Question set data
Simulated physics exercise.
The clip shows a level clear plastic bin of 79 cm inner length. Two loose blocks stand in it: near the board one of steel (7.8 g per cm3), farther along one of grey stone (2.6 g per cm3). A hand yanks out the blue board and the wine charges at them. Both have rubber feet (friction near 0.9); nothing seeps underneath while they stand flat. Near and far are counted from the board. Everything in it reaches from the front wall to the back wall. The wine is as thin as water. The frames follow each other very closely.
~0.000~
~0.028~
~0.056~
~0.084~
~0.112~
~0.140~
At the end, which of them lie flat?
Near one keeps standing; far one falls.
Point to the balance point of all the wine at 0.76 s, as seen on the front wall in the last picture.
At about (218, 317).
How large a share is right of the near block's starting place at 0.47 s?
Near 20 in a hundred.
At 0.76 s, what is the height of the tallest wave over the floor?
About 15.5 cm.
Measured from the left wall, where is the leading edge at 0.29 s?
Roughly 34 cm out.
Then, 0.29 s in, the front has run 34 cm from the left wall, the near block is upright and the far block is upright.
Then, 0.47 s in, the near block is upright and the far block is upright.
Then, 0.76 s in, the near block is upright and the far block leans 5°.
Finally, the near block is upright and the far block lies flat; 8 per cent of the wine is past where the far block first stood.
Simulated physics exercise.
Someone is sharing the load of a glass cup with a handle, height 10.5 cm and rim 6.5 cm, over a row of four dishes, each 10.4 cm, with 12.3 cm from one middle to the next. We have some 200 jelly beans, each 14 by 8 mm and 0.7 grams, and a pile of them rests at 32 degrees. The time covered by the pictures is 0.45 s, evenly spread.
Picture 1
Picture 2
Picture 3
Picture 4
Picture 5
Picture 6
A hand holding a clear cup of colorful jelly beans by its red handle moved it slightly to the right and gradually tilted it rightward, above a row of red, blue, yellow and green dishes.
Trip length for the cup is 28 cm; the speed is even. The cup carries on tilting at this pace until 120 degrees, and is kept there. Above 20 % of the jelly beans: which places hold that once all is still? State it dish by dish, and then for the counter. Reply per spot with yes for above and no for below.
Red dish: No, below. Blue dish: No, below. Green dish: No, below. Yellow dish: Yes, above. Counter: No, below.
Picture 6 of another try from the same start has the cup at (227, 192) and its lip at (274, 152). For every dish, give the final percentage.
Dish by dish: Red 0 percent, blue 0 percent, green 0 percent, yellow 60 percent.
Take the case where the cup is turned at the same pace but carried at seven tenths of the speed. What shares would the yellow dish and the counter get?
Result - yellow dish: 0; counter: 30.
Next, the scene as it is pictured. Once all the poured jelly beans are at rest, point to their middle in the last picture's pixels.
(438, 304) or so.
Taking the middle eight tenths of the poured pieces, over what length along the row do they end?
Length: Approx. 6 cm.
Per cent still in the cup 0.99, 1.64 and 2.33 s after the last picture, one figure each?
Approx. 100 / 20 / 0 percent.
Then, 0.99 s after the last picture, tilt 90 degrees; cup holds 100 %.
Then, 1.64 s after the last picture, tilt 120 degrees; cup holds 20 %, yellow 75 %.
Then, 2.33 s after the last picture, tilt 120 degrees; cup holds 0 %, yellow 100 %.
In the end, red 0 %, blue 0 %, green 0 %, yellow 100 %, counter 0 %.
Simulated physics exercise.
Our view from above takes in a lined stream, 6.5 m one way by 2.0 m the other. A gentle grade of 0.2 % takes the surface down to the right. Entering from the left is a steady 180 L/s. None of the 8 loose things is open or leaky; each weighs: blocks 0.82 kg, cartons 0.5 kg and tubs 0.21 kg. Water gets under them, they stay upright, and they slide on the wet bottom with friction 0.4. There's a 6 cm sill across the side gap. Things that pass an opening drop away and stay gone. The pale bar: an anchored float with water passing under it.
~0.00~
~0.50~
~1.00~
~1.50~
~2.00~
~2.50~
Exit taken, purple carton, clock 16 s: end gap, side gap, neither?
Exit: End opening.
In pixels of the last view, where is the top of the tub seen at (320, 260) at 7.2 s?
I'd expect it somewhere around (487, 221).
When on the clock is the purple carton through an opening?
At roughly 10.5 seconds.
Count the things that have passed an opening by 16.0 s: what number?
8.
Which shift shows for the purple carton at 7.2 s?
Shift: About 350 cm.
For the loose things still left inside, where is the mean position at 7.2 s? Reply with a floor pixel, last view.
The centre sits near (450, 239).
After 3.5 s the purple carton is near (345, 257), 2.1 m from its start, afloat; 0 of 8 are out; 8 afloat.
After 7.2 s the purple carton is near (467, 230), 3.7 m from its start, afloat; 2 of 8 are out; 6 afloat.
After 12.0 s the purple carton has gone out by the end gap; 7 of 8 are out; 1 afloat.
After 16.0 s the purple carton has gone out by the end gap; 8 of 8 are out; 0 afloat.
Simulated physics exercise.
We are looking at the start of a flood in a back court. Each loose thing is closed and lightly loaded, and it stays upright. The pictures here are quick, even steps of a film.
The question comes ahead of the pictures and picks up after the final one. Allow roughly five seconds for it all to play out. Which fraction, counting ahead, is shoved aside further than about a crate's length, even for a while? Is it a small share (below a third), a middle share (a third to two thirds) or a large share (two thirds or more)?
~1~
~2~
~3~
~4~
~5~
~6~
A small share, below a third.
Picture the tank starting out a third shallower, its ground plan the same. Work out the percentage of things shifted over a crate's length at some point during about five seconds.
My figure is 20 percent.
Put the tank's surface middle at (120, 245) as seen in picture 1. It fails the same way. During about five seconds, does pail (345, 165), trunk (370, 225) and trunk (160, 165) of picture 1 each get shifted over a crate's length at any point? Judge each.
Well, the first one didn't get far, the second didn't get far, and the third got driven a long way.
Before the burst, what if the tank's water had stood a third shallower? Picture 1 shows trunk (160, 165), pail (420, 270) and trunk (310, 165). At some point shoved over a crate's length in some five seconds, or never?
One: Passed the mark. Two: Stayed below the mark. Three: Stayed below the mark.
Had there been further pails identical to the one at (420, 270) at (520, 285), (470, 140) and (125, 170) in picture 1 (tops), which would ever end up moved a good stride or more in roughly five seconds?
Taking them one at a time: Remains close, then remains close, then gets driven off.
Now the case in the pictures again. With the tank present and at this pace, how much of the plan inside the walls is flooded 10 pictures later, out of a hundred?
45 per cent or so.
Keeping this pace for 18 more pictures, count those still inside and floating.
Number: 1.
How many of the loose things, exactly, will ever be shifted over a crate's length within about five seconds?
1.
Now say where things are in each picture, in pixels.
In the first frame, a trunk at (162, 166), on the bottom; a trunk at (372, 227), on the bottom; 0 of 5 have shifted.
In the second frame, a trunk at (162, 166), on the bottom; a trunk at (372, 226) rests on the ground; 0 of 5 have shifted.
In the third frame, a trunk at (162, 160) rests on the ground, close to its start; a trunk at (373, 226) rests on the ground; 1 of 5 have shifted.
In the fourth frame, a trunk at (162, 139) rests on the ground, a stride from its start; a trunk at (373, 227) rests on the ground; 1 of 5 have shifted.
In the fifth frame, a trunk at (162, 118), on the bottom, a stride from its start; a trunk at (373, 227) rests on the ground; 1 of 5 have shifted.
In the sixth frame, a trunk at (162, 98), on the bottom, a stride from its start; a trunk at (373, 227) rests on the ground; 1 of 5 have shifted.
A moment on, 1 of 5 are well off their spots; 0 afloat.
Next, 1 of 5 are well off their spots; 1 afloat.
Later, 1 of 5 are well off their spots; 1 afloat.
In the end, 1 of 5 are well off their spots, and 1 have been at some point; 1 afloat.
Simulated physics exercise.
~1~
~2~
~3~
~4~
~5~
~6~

WHAT IS EXPECTED :: Count every line above that holds the string "while" and give the total, nothing more.

EXERCISE ANSWER :: 2